= SHORT PROBLEM =
Extract, verbatim, all lines starting at the one containing "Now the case" and ending with the final line of the listing, and no others.

----------------------------------------

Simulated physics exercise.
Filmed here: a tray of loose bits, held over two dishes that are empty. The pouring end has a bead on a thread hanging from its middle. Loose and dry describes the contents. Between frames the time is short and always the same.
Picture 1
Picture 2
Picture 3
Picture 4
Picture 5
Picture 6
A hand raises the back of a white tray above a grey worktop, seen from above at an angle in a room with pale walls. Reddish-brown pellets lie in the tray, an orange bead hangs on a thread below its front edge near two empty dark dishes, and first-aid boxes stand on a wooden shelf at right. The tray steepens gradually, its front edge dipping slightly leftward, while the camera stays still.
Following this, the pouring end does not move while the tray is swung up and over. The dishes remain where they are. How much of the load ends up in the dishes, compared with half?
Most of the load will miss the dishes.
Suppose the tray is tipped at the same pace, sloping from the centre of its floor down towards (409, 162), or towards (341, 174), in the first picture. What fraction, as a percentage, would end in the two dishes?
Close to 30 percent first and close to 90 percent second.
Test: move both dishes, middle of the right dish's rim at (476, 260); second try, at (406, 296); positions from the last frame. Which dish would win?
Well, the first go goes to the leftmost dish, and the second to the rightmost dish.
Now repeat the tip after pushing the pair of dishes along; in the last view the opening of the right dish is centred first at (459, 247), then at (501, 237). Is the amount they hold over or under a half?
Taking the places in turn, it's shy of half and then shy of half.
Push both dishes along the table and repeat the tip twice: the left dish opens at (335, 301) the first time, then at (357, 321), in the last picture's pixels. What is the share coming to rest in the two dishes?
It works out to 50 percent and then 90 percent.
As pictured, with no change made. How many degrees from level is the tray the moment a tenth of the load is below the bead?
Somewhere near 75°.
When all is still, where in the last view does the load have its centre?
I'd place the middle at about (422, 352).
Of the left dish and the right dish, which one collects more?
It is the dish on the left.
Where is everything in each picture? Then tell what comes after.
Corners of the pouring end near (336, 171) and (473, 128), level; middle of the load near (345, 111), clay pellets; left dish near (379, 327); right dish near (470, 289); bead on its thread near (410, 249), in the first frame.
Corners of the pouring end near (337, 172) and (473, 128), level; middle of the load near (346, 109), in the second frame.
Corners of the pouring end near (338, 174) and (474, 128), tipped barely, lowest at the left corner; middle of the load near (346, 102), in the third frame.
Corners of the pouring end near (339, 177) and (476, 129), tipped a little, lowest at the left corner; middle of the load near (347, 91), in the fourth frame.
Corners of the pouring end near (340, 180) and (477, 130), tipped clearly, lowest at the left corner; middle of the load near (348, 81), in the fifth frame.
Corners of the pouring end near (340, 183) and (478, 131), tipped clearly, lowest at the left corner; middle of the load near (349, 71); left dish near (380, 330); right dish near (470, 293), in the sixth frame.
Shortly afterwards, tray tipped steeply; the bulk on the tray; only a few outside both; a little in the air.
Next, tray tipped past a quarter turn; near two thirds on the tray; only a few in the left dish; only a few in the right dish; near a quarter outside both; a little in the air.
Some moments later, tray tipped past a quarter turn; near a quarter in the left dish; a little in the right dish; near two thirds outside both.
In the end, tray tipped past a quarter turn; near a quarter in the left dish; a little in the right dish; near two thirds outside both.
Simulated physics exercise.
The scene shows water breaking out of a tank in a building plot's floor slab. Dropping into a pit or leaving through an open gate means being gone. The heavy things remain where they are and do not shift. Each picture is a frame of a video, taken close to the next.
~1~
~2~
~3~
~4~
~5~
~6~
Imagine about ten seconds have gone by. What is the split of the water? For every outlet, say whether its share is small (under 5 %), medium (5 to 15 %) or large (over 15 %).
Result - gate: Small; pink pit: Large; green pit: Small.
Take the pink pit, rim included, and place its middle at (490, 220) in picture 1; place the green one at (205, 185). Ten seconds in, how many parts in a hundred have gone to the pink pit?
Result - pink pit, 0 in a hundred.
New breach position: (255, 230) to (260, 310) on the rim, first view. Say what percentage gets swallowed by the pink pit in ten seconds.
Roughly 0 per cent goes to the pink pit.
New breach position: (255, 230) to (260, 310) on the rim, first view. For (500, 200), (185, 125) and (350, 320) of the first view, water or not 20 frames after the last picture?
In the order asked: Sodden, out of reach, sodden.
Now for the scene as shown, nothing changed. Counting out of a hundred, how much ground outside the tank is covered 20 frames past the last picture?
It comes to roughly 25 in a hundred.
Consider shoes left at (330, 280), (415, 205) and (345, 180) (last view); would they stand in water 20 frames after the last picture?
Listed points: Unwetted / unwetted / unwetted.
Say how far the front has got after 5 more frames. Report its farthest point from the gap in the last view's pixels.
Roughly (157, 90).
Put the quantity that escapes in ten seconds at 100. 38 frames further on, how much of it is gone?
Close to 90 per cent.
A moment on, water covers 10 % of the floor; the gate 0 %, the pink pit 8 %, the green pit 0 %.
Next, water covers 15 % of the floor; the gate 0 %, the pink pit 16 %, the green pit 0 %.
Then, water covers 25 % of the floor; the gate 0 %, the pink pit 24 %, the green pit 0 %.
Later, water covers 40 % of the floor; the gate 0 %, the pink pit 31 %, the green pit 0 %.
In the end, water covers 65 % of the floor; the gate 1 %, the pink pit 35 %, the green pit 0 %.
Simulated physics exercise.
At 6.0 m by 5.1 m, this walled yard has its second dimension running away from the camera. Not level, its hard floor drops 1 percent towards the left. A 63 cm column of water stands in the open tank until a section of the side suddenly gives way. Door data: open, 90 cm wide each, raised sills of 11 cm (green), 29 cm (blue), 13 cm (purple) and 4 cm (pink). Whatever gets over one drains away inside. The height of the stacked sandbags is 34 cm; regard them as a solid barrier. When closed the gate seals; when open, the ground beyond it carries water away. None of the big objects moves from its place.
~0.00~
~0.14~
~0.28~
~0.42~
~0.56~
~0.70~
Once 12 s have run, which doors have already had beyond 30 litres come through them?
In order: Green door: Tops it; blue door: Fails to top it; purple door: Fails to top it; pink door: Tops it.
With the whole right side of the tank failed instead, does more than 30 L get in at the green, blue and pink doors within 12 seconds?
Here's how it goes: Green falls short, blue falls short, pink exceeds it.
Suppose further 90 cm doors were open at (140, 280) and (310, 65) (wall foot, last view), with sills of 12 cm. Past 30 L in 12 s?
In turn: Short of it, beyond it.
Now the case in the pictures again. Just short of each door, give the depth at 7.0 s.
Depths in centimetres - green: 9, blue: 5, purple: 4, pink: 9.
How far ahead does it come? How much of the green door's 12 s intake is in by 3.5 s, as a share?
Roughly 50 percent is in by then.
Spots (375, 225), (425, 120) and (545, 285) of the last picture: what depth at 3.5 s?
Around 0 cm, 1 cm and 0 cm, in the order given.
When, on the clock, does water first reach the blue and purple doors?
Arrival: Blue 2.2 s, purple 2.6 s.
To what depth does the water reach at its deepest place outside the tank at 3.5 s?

----------------------------------------

= RIGHT ANSWER =
Now the case in the pictures again. Just short of each door, give the depth at 7.0 s.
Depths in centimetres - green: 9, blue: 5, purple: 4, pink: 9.
How far ahead does it come? How much of the green door's 12 s intake is in by 3.5 s, as a share?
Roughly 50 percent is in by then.
Spots (375, 225), (425, 120) and (545, 285) of the last picture: what depth at 3.5 s?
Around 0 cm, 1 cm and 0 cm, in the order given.
When, on the clock, does water first reach the blue and purple doors?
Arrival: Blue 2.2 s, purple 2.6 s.
To what depth does the water reach at its deepest place outside the tank at 3.5 s?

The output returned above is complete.